▸ **Problem requirements**: Each line below should be retyped exactly, with no pictures.

▸ **Collected data**:
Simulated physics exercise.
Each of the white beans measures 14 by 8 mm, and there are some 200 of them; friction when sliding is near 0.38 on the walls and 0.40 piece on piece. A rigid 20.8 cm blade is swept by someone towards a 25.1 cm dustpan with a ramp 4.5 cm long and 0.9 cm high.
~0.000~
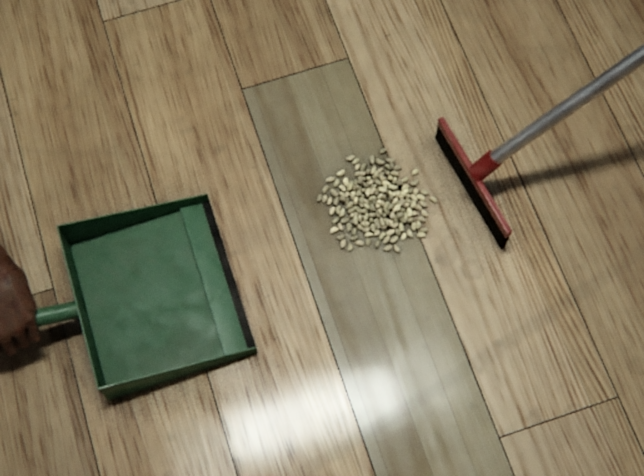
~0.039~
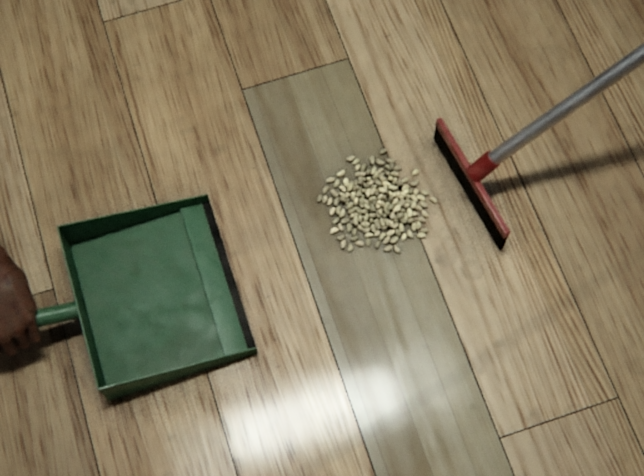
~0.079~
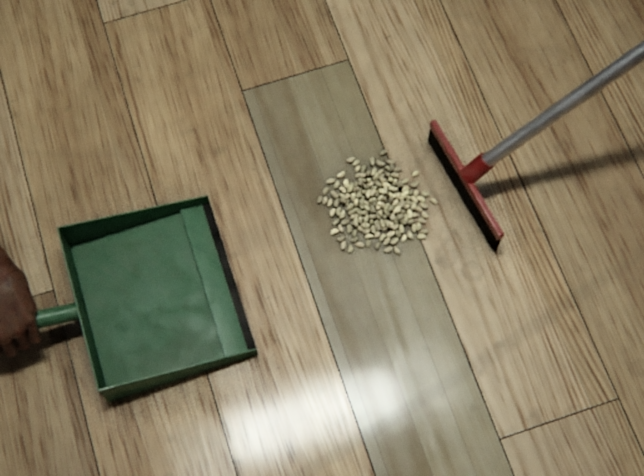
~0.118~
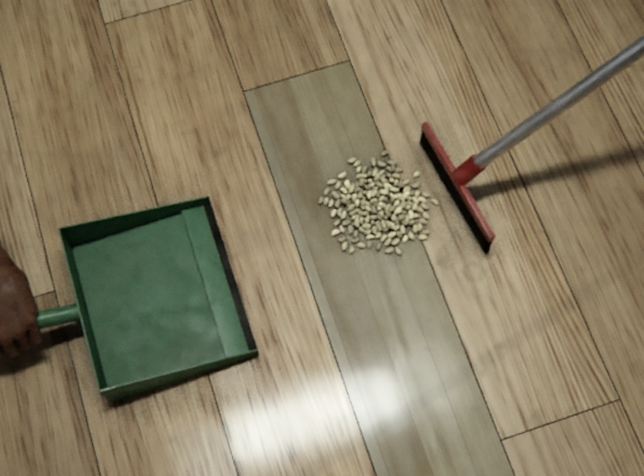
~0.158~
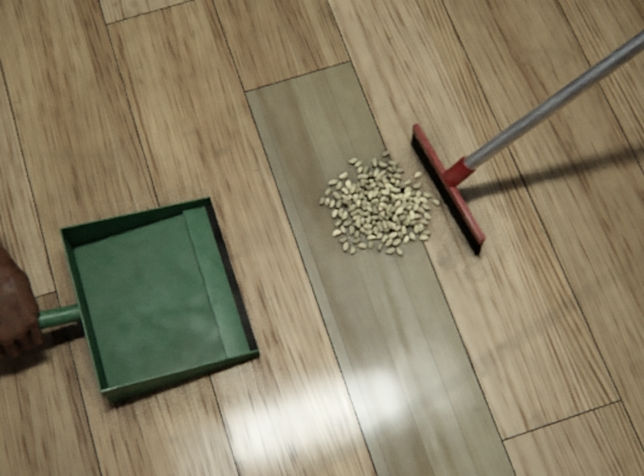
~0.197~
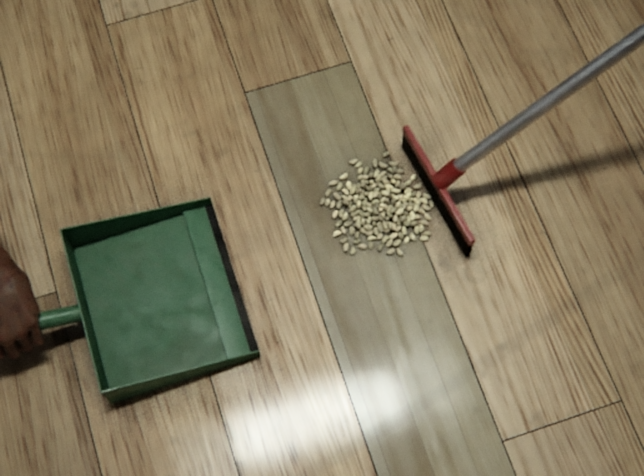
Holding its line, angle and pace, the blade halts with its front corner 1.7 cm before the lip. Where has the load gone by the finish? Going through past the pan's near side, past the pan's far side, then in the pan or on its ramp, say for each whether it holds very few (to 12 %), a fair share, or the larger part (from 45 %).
Near side holds very few. Far side holds a fair share. Pan holds a fair share.
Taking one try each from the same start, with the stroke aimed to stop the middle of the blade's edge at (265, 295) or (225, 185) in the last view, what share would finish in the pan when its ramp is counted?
I'd expect about 35 percent, then about 5 percent.
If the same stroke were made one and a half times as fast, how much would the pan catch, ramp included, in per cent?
It would be around 25 percent.
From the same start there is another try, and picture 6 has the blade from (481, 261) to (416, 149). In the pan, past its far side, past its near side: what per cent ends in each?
That ends as pan 15, far 0, and near 10.
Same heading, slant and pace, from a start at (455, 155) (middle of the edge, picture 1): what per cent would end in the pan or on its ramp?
The pan and its ramp would take some 5 per cent.
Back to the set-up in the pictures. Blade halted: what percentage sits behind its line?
My guess is close to 10 per cent.
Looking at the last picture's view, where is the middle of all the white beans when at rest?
Around (230, 246).
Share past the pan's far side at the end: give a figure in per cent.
Some 15 %.
Then, at 0.56 s, middle of the blade 18 cm from the lip; 0 % over the lip, far side 5 %, near side 0 %.
Then, at 0.80 s, middle of the blade 9 cm from the lip; 0 % over the lip, far side 15 %, near side 0 %.
Then, at 1.16 s, middle of the blade 3 cm from the lip; 25 % over the lip, far side 15 %, near side 5 %.
In the end, at 2.3 s, near side 5 %, far side 15 %, pan 25 %, in front of the lip or behind the blade 55 %.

▸ **Correct output**:
Simulated physics exercise.
Each of the white beans measures 14 by 8 mm, and there are some 200 of them; friction when sliding is near 0.38 on the walls and 0.40 piece on piece. A rigid 20.8 cm blade is swept by someone towards a 25.1 cm dustpan with a ramp 4.5 cm long and 0.9 cm high.
~0.000~
~0.039~
~0.079~
~0.118~
~0.158~
~0.197~
Holding its line, angle and pace, the blade halts with its front corner 1.7 cm before the lip. Where has the load gone by the finish? Going through past the pan's near side, past the pan's far side, then in the pan or on its ramp, say for each whether it holds very few (to 12 %), a fair share, or the larger part (from 45 %).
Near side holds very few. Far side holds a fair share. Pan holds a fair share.
Taking one try each from the same start, with the stroke aimed to stop the middle of the blade's edge at (265, 295) or (225, 185) in the last view, what share would finish in the pan when its ramp is counted?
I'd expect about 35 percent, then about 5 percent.
If the same stroke were made one and a half times as fast, how much would the pan catch, ramp included, in per cent?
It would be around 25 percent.
From the same start there is another try, and picture 6 has the blade from (481, 261) to (416, 149). In the pan, past its far side, past its near side: what per cent ends in each?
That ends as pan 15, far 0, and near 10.
Same heading, slant and pace, from a start at (455, 155) (middle of the edge, picture 1): what per cent would end in the pan or on its ramp?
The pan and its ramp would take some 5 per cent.
Back to the set-up in the pictures. Blade halted: what percentage sits behind its line?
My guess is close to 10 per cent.
Looking at the last picture's view, where is the middle of all the white beans when at rest?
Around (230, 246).
Share past the pan's far side at the end: give a figure in per cent.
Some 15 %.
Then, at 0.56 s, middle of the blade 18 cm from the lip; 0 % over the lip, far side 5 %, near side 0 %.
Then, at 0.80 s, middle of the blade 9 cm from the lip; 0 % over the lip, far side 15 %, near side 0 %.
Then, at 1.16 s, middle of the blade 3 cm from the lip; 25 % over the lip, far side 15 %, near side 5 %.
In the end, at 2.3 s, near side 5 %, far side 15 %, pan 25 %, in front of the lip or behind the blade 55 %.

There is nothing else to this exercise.